- **Stated exercise**:
Print out the entries below with no edits.
— Start —
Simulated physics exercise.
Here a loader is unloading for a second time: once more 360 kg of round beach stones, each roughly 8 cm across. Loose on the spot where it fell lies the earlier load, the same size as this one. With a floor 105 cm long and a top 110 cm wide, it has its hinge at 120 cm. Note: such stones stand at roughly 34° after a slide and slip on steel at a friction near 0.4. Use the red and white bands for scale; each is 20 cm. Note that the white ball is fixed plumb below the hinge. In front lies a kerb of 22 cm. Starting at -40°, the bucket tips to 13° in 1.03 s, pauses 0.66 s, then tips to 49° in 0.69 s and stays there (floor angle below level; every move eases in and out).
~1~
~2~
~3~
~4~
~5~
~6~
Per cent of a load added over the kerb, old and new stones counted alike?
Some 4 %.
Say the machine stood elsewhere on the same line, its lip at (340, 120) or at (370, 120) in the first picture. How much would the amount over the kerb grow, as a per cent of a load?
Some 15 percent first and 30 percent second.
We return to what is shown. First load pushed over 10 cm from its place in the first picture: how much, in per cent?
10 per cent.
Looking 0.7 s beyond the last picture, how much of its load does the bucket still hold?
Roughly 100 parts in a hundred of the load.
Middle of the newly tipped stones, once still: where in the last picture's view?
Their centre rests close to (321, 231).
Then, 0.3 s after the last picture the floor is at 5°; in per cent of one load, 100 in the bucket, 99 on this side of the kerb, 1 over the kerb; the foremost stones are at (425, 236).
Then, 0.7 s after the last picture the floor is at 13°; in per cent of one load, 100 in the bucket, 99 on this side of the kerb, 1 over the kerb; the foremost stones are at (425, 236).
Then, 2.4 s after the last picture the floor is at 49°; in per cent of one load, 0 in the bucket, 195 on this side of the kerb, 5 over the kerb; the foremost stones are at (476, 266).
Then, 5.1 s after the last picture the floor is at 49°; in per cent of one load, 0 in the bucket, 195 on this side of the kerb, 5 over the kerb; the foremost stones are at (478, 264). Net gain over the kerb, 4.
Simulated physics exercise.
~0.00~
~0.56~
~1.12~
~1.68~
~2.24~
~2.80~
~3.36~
— End —
- **Result**:
Simulated physics exercise.
Here a loader is unloading for a second time: once more 360 kg of round beach stones, each roughly 8 cm across. Loose on the spot where it fell lies the earlier load, the same size as this one. With a floor 105 cm long and a top 110 cm wide, it has its hinge at 120 cm. Note: such stones stand at roughly 34° after a slide and slip on steel at a friction near 0.4. Use the red and white bands for scale; each is 20 cm. Note that the white ball is fixed plumb below the hinge. In front lies a kerb of 22 cm. Starting at -40°, the bucket tips to 13° in 1.03 s, pauses 0.66 s, then tips to 49° in 0.69 s and stays there (floor angle below level; every move eases in and out).
~1~
~2~
~3~
~4~
~5~
~6~
Per cent of a load added over the kerb, old and new stones counted alike?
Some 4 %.
Say the machine stood elsewhere on the same line, its lip at (340, 120) or at (370, 120) in the first picture. How much would the amount over the kerb grow, as a per cent of a load?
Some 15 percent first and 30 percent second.
We return to what is shown. First load pushed over 10 cm from its place in the first picture: how much, in per cent?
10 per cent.
Looking 0.7 s beyond the last picture, how much of its load does the bucket still hold?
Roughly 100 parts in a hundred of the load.
Middle of the newly tipped stones, once still: where in the last picture's view?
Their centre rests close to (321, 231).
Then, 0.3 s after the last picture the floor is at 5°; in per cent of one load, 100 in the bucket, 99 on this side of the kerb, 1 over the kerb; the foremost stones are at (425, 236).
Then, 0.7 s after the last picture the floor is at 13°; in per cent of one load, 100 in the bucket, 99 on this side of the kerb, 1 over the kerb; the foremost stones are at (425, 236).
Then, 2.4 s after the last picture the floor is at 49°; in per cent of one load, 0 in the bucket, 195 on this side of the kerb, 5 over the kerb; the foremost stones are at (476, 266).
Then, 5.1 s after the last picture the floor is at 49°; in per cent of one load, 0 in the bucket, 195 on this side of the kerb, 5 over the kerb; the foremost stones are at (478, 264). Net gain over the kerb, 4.
Simulated physics exercise.
~0.00~
~0.56~
~1.12~
~1.68~
~2.24~
~2.80~
~3.36~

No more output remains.